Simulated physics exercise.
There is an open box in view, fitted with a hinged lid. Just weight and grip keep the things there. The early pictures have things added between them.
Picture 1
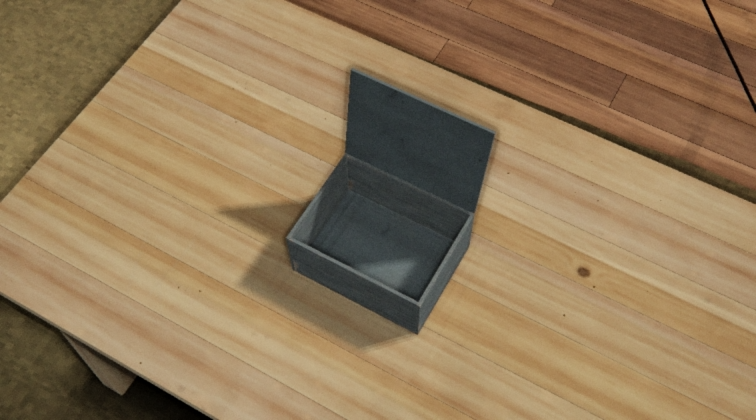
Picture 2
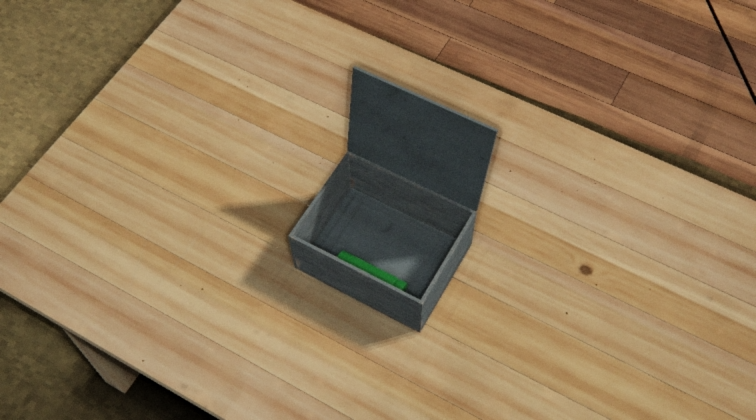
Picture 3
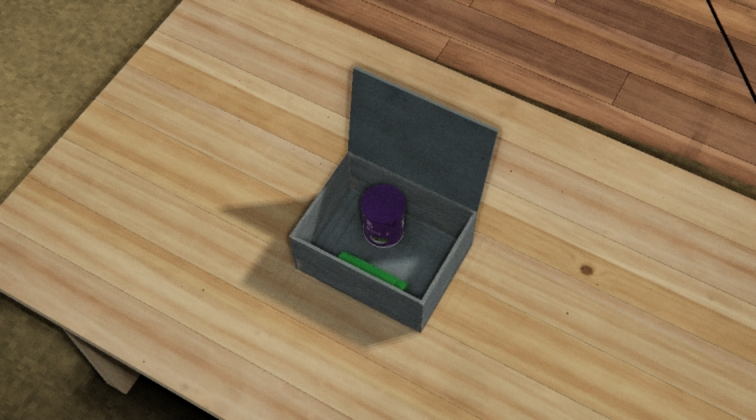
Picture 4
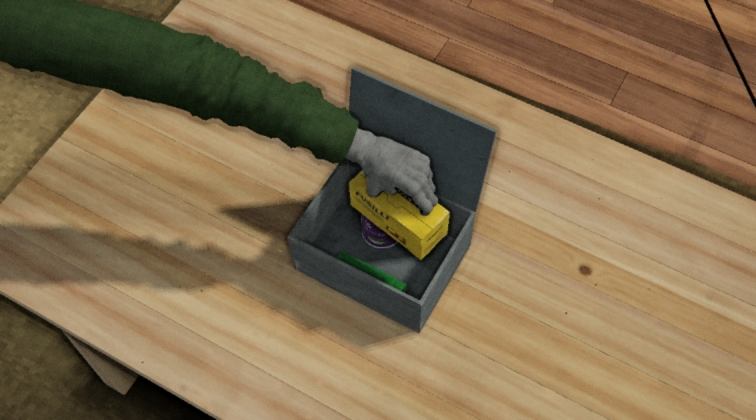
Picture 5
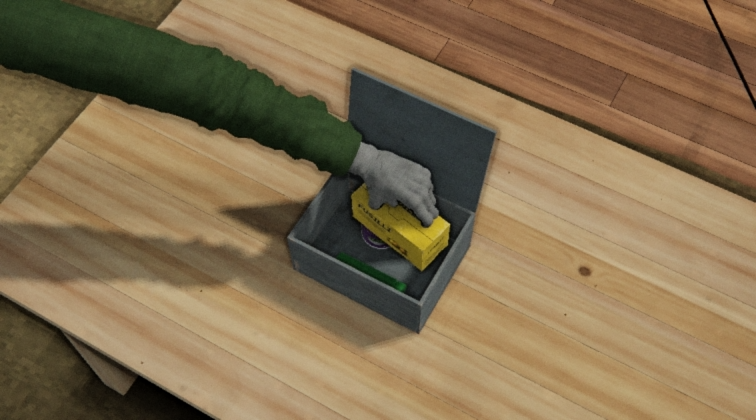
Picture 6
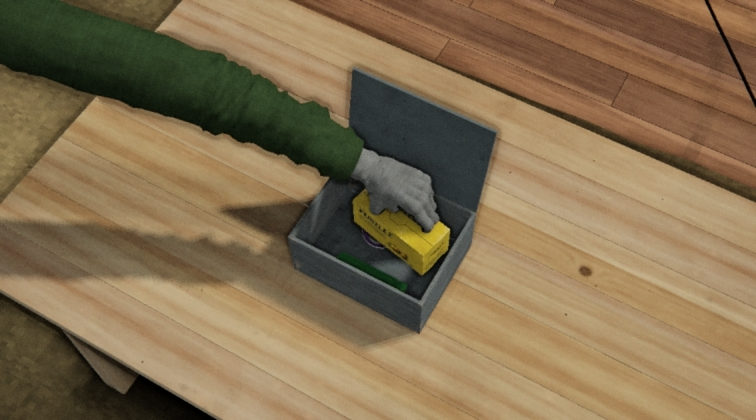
A gloved hand in a green sleeve reaches in from the left over an open grey box with a hinged lid, seen from above at an angle on a pale wooden table. The box is empty at first, then a green item appears near its front side and a purple tin behind it. The hand lowers a yellow carton slightly into the box over the tin, still gripping it, while the camera stays almost still.
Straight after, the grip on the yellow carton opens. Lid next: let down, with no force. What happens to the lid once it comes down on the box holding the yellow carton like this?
Lid down.
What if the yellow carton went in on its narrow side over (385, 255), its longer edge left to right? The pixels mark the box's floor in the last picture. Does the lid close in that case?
Well, in that case it fits down fine.
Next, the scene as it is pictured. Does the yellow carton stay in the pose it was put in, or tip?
At the finish it goes crooked.
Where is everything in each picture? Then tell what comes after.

-=-=-=-=-

● TASK
Without the images, write out each line of the data verbatim.

● TASK ANSWER
Simulated physics exercise.
There is an open box in view, fitted with a hinged lid. Just weight and grip keep the things there. The early pictures have things added between them.
Picture 1
Picture 2
Picture 3
Picture 4
Picture 5
Picture 6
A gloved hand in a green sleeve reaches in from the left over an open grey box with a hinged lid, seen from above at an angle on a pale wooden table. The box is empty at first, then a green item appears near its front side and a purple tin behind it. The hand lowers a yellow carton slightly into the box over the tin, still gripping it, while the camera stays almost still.
Straight after, the grip on the yellow carton opens. Lid next: let down, with no force. What happens to the lid once it comes down on the box holding the yellow carton like this?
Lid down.
What if the yellow carton went in on its narrow side over (385, 255), its longer edge left to right? The pixels mark the box's floor in the last picture. Does the lid close in that case?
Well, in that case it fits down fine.
Next, the scene as it is pictured. Does the yellow carton stay in the pose it was put in, or tip?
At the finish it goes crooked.
Where is everything in each picture? Then tell what comes after.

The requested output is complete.